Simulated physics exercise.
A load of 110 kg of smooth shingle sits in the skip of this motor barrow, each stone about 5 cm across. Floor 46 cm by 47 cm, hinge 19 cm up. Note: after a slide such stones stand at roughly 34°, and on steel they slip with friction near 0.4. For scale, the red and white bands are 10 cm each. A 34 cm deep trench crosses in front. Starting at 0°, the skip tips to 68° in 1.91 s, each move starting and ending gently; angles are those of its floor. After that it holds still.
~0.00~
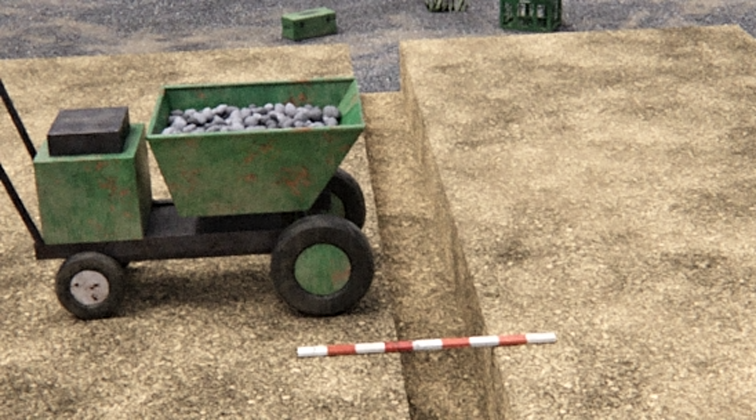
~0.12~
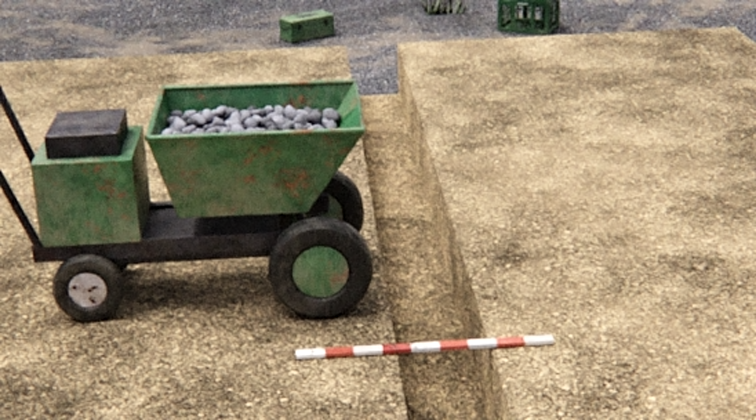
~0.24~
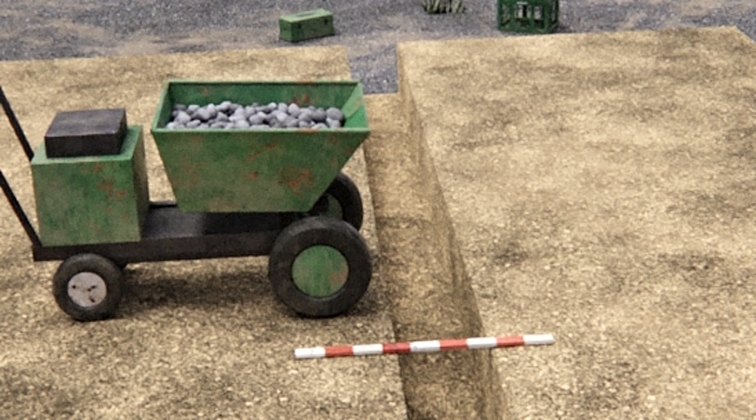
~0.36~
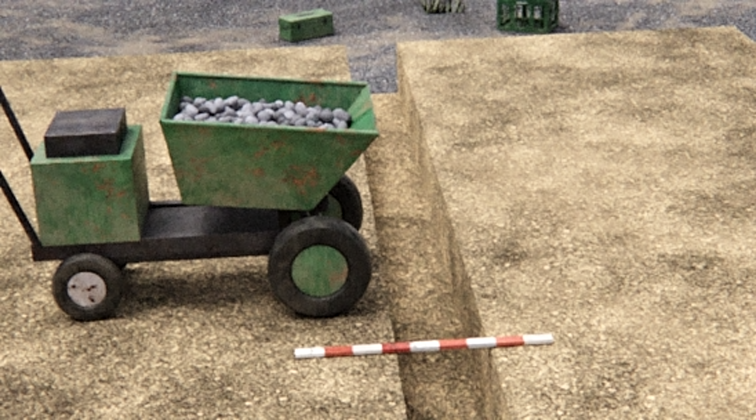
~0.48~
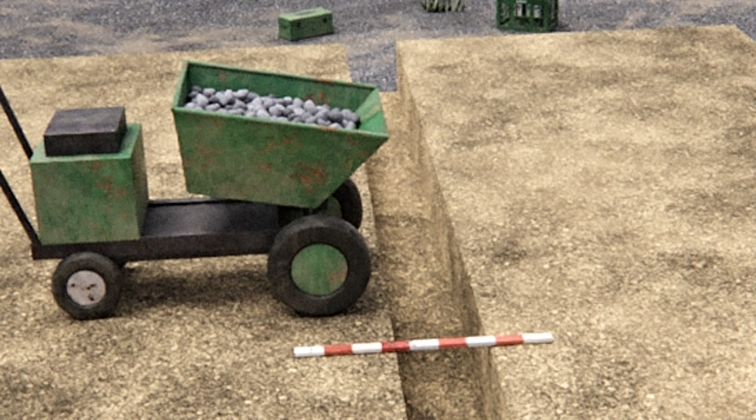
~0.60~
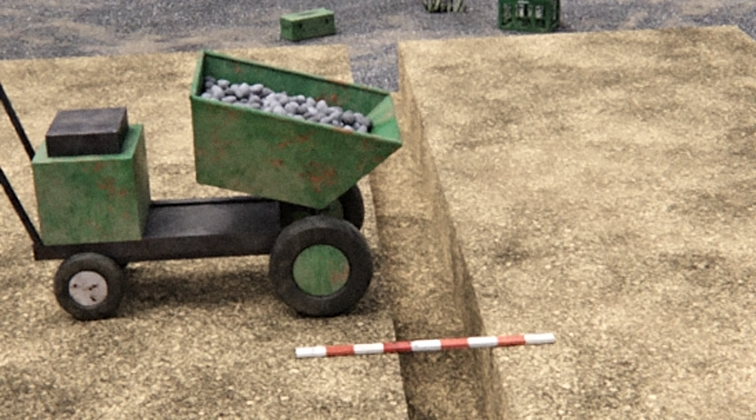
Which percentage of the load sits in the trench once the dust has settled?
Near 32 per cent.
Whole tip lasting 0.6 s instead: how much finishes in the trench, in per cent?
I'd put it at roughly 15 per cent.
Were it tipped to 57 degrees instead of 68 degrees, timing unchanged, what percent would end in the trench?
Then close to 15 per cent.
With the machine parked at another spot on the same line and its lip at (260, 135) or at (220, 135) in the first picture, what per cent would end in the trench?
First some 100, then 80 per cent.
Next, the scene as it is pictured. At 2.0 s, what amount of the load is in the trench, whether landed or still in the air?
0 per cent, give or take.
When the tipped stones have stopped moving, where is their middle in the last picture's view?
The middle should be near (506, 267).
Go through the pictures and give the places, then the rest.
In the first picture, lip at (364, 127), floor tilted 0°, highest stones at (223, 117).
In the second picture, lip at (364, 130), floor tilted 1°, highest stones at (223, 118); the stones move at 0.1 m/s on average.
In the third picture, the skip is at 3°, its lip at (369, 131); the top of the load is at (227, 114); the stones move at 0.2 m/s on average.
In the fourth picture, lip at (378, 134), floor tilted 6°, highest stones at (213, 109); the stones move at 0.3 m/s on average.
In the fifth picture, lip at (388, 137), floor tilted 11°, highest stones at (212, 101); the stones move at 0.3 m/s on average.
In the sixth picture, lip at (402, 144), floor tilted 16°, highest stones at (221, 94); the stones move at 0.4 m/s on average.
After 1.4 s the floor is at 57°; 99 % in the skip, 1 % past the trench; the foremost stones are at (484, 212).
After 2.0 s the floor is at 68°; 57 % in the skip, 43 % past the trench; the foremost stones are at (623, 264).
After 2.4 s the floor is at 68°; 36 % in the skip, 2 % in the trench, 62 % past the trench; the foremost stones are at (694, 270).
After 4.3 s the floor is at 68°; 0 % in the skip, 32 % in the trench, 68 % past the trench; the foremost stones are at (712, 260).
⁂
Repeat the listing above exactly, with no pictures.

**Correct answer**
Simulated physics exercise.
A load of 110 kg of smooth shingle sits in the skip of this motor barrow, each stone about 5 cm across. Floor 46 cm by 47 cm, hinge 19 cm up. Note: after a slide such stones stand at roughly 34°, and on steel they slip with friction near 0.4. For scale, the red and white bands are 10 cm each. A 34 cm deep trench crosses in front. Starting at 0°, the skip tips to 68° in 1.91 s, each move starting and ending gently; angles are those of its floor. After that it holds still.
~0.00~
~0.12~
~0.24~
~0.36~
~0.48~
~0.60~
Which percentage of the load sits in the trench once the dust has settled?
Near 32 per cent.
Whole tip lasting 0.6 s instead: how much finishes in the trench, in per cent?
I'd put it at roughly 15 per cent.
Were it tipped to 57 degrees instead of 68 degrees, timing unchanged, what percent would end in the trench?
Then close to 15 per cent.
With the machine parked at another spot on the same line and its lip at (260, 135) or at (220, 135) in the first picture, what per cent would end in the trench?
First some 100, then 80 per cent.
Next, the scene as it is pictured. At 2.0 s, what amount of the load is in the trench, whether landed or still in the air?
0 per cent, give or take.
When the tipped stones have stopped moving, where is their middle in the last picture's view?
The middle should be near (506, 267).
Go through the pictures and give the places, then the rest.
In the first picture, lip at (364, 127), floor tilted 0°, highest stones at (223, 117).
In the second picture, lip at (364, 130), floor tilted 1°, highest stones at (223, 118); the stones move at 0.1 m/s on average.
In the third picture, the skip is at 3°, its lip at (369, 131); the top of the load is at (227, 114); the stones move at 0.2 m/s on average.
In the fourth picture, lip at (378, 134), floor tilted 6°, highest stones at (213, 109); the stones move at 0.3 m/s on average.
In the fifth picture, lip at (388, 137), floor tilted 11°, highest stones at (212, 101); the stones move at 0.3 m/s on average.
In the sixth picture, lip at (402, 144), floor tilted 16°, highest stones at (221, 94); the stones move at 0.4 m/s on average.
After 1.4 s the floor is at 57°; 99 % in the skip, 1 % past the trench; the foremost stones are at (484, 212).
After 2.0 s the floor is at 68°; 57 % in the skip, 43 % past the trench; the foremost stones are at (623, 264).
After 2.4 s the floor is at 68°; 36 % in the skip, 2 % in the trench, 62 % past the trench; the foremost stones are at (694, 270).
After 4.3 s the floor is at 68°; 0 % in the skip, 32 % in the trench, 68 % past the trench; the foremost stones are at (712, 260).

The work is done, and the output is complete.